WHAT YOU HAVE TO DO :: Output exactly the lines between the line that contains "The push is" and the last line of the material, counting both.

• • •

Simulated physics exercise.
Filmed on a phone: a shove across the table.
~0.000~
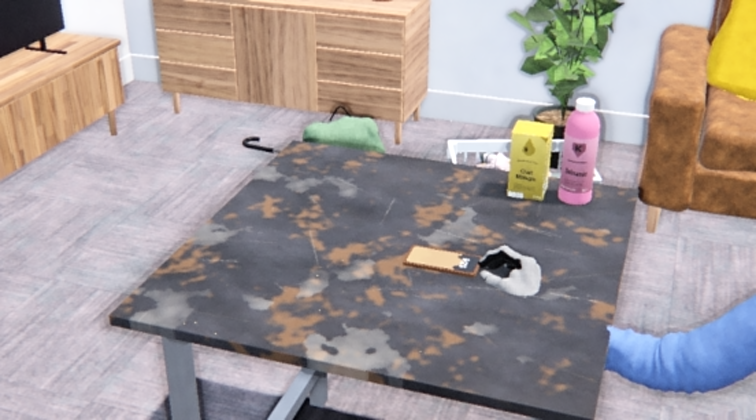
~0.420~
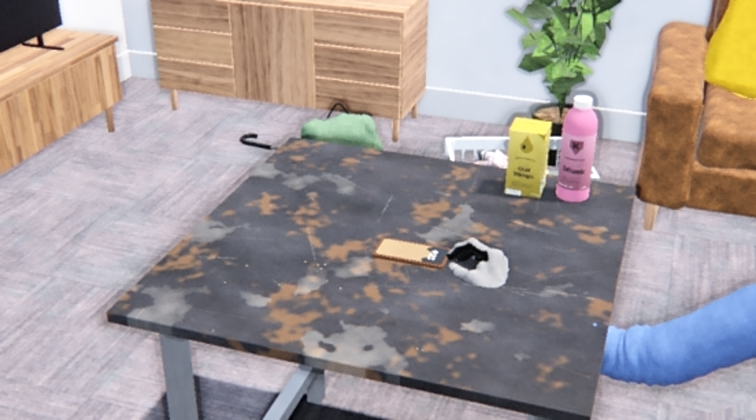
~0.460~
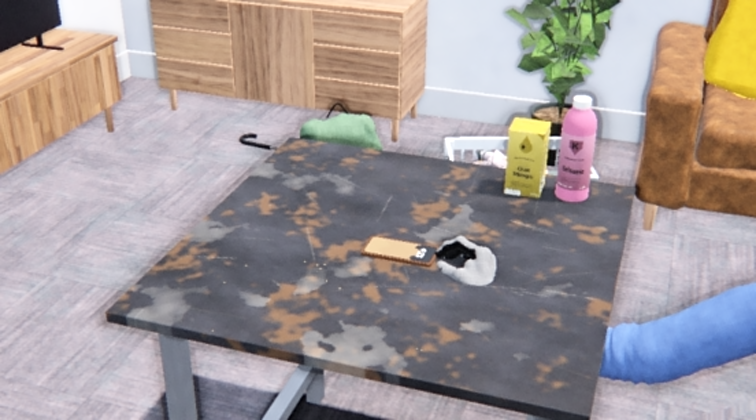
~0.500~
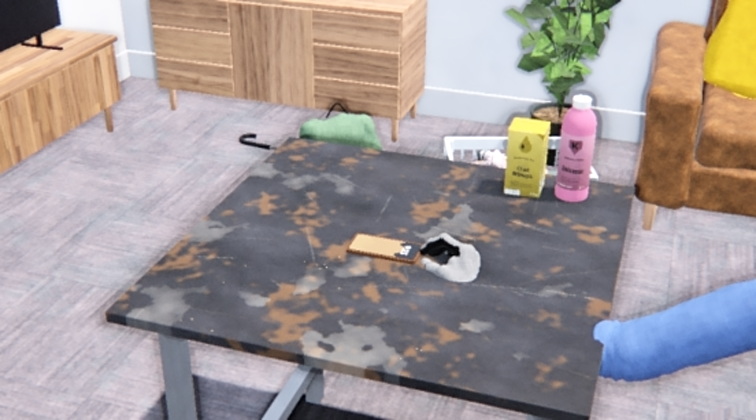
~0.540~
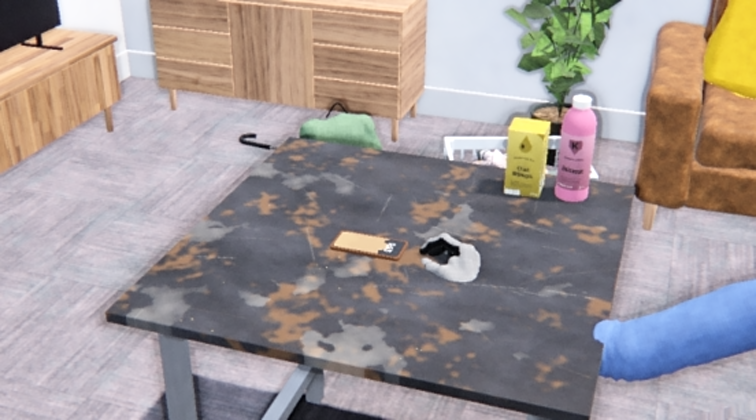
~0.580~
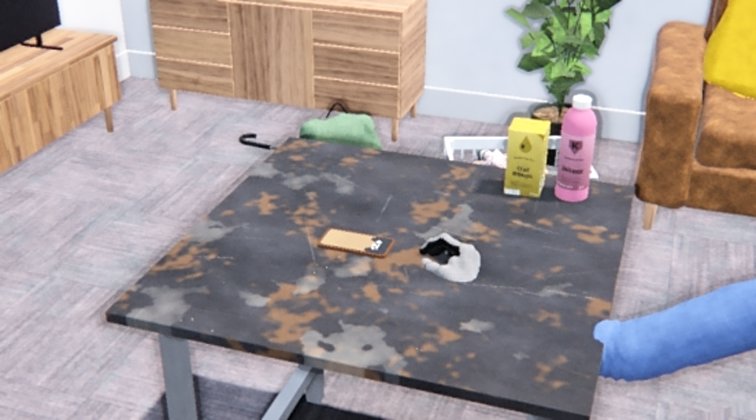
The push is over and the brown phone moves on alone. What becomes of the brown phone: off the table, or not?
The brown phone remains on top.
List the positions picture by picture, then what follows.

• • •

OUTPUT FOR THIS TASK ::
The push is over and the brown phone moves on alone. What becomes of the brown phone: off the table, or not?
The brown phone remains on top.
List the positions picture by picture, then what follows.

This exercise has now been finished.